TASK INPUTS
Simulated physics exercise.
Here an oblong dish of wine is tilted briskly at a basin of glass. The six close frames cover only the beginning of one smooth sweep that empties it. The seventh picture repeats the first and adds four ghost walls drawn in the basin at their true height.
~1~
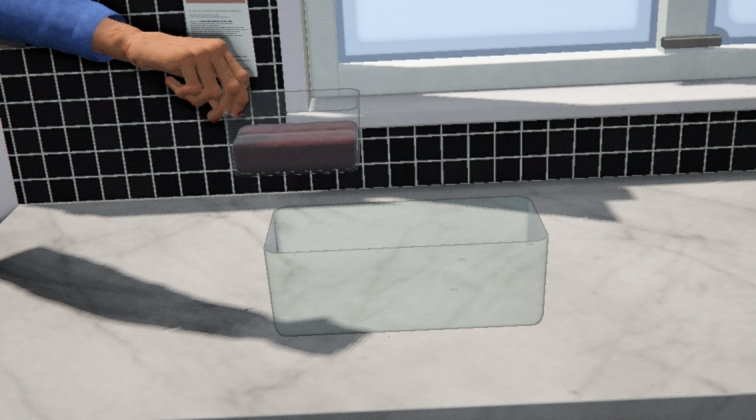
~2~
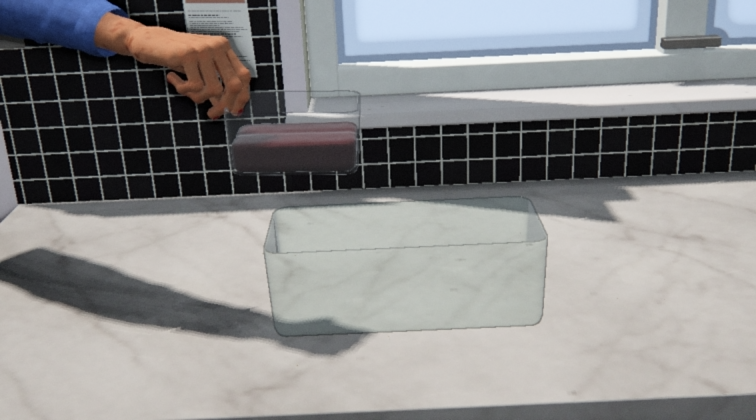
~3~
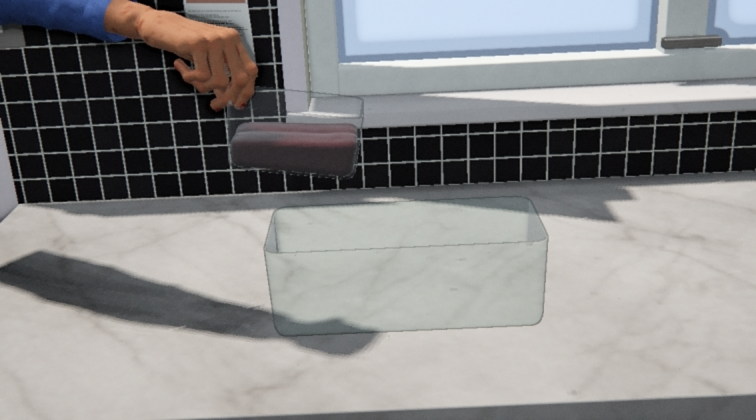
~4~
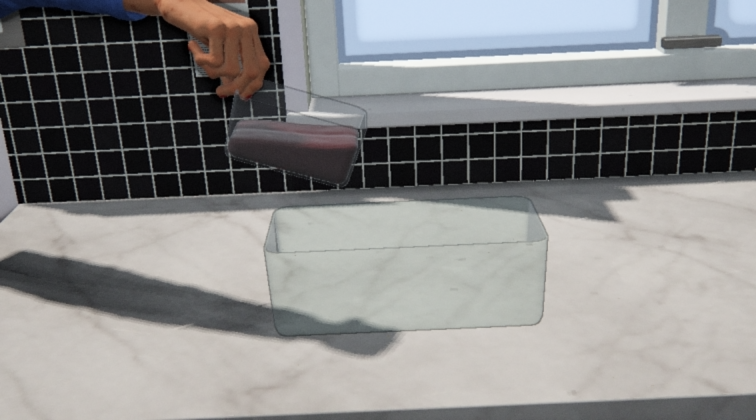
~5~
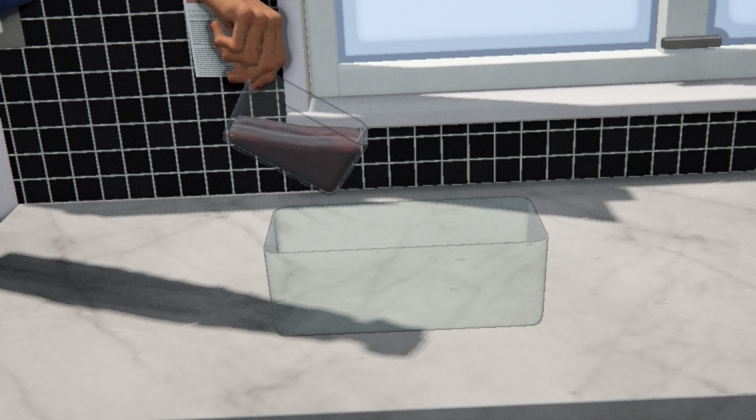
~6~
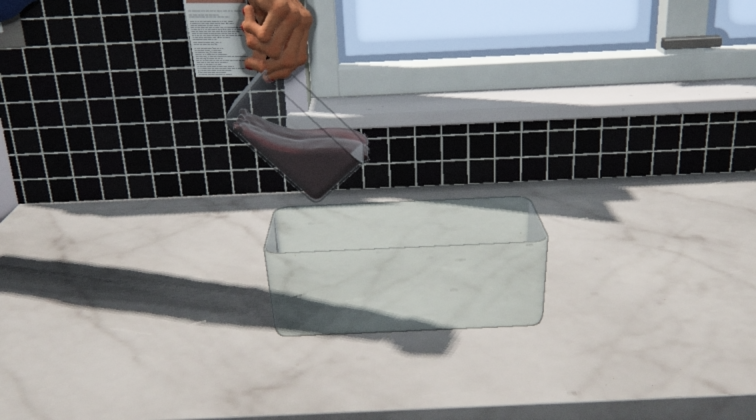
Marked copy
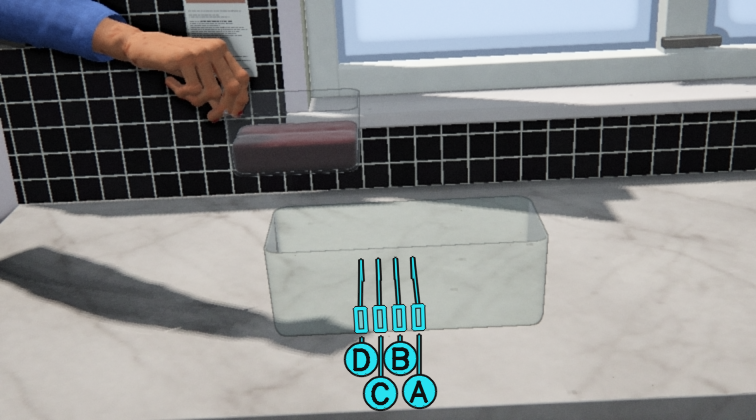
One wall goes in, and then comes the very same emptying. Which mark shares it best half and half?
Go for B.
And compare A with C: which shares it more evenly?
That would be C.
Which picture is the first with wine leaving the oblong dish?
Picture 6.
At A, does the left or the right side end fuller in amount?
The left one.
On the marked copy, A at (419, 335); B at (400, 336); C at (380, 337); D at (361, 337).
Choosing A, about 76 % ends left of the wall and 22 % right of it.
Choosing B, about 51 % ends left of the wall and 48 % right of it.
Choosing C, about 35 % ends left of the wall and 64 % right of it.
Choosing D, about 25 % ends left of the wall and 74 % right of it.
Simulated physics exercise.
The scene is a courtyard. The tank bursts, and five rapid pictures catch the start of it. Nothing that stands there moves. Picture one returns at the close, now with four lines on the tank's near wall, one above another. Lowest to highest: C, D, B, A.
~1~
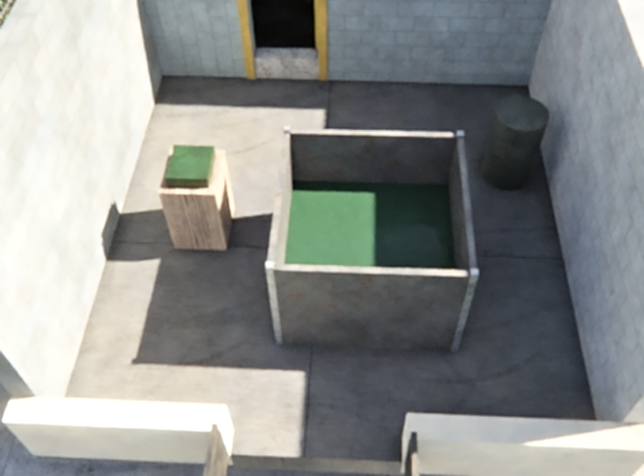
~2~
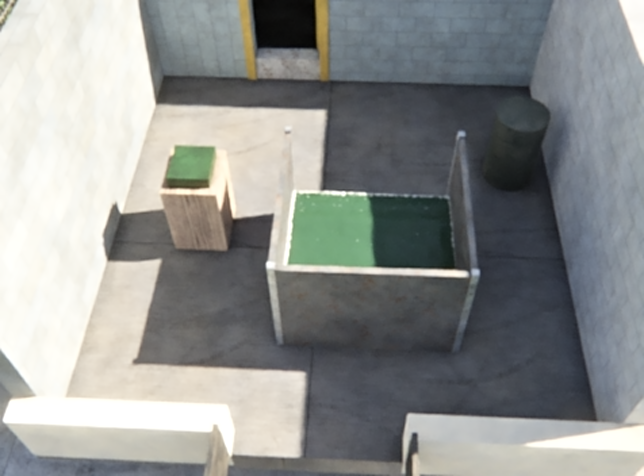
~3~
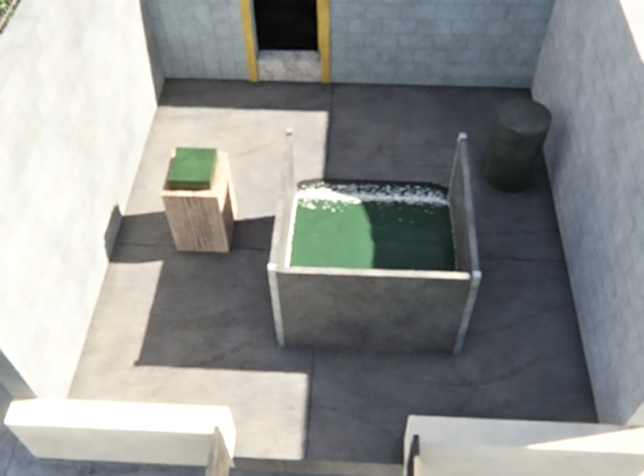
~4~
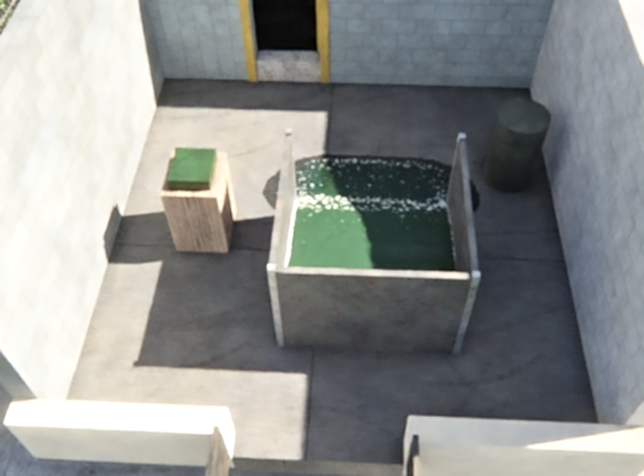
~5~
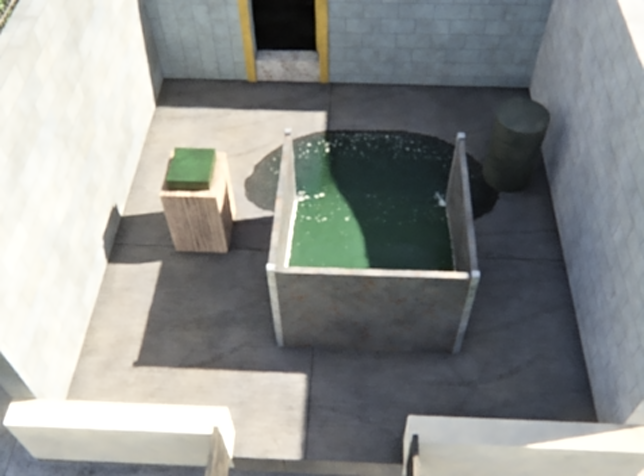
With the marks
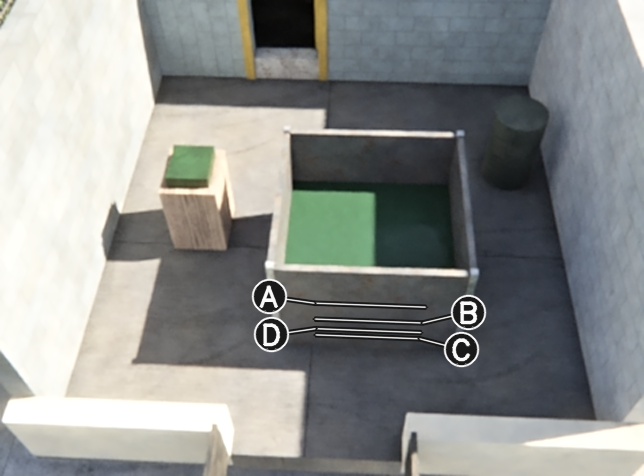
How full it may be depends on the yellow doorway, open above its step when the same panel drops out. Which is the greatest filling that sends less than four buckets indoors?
Choose A.
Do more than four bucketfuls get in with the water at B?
No, not at all.
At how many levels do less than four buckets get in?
All four.
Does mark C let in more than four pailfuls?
No, not at all.
On the marked copy, A at (369, 305); B at (368, 321); C at (367, 336); D at (368, 330); from the bottom up C, D, B, A.
With A, a splash gets over, under a bucket.
With B, nothing gets over.
With C, nothing gets over.
With D, nothing gets over.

WHAT IS REQUIRED
Please retype the entries above word for word, but only from the line containing "The scene is" through the last line, and without the pictures.

TASK RESPONSE
The scene is a courtyard. The tank bursts, and five rapid pictures catch the start of it. Nothing that stands there moves. Picture one returns at the close, now with four lines on the tank's near wall, one above another. Lowest to highest: C, D, B, A.
~1~
~2~
~3~
~4~
~5~
With the marks
How full it may be depends on the yellow doorway, open above its step when the same panel drops out. Which is the greatest filling that sends less than four buckets indoors?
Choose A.
Do more than four bucketfuls get in with the water at B?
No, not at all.
At how many levels do less than four buckets get in?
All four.
Does mark C let in more than four pailfuls?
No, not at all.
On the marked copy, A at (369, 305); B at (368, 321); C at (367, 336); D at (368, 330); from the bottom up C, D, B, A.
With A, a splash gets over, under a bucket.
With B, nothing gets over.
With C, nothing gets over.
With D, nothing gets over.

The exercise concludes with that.